• _The task_: Copy each line of the data below exactly, leaving out pictures.

• _Collected material_:

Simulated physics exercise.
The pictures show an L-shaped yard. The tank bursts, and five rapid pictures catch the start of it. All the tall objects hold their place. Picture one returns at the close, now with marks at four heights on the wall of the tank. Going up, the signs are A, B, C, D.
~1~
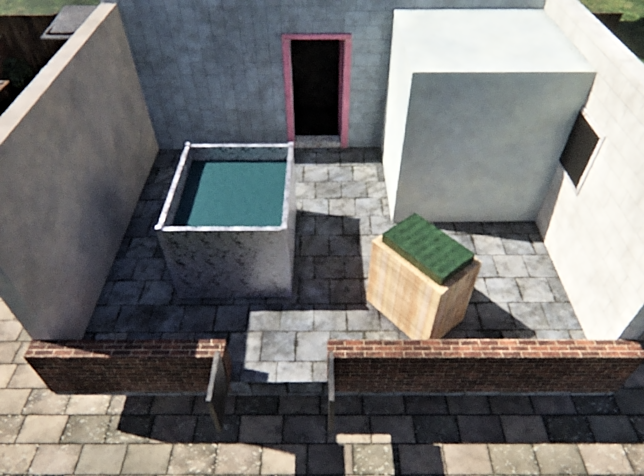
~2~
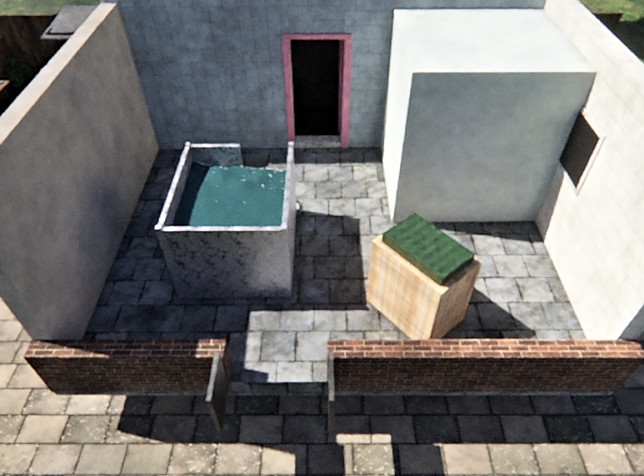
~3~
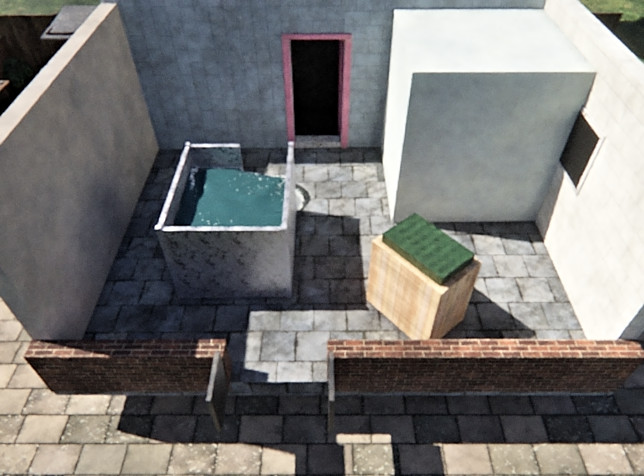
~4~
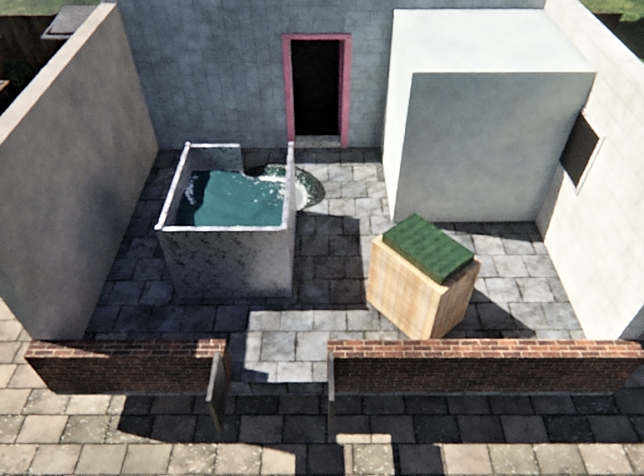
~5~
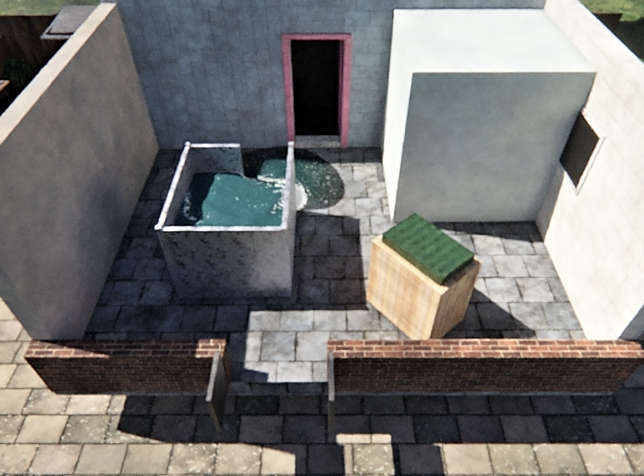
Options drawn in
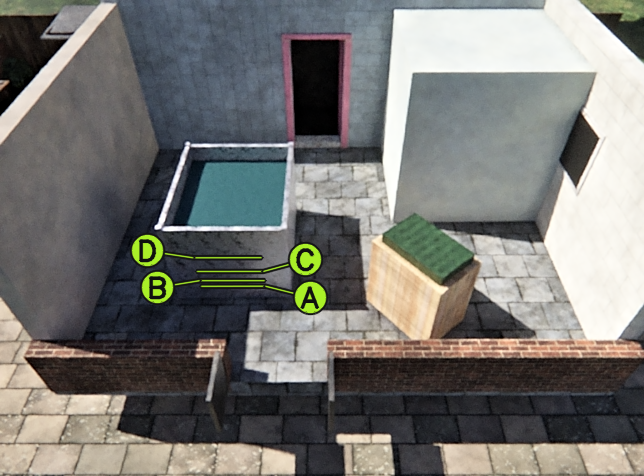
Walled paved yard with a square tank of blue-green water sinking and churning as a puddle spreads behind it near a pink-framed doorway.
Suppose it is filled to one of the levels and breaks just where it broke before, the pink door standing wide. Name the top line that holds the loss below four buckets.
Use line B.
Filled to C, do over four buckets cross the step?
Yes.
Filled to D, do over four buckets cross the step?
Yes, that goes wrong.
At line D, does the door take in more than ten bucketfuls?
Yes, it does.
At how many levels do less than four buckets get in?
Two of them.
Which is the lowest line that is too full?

• _Task response_:
Simulated physics exercise.
The pictures show an L-shaped yard. The tank bursts, and five rapid pictures catch the start of it. All the tall objects hold their place. Picture one returns at the close, now with marks at four heights on the wall of the tank. Going up, the signs are A, B, C, D.
~1~
~2~
~3~
~4~
~5~
Options drawn in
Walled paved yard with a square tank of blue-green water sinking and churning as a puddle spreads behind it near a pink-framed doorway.
Suppose it is filled to one of the levels and breaks just where it broke before, the pink door standing wide. Name the top line that holds the loss below four buckets.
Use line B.
Filled to C, do over four buckets cross the step?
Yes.
Filled to D, do over four buckets cross the step?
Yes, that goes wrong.
At line D, does the door take in more than ten bucketfuls?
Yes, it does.
At how many levels do less than four buckets get in?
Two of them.
Which is the lowest line that is too full?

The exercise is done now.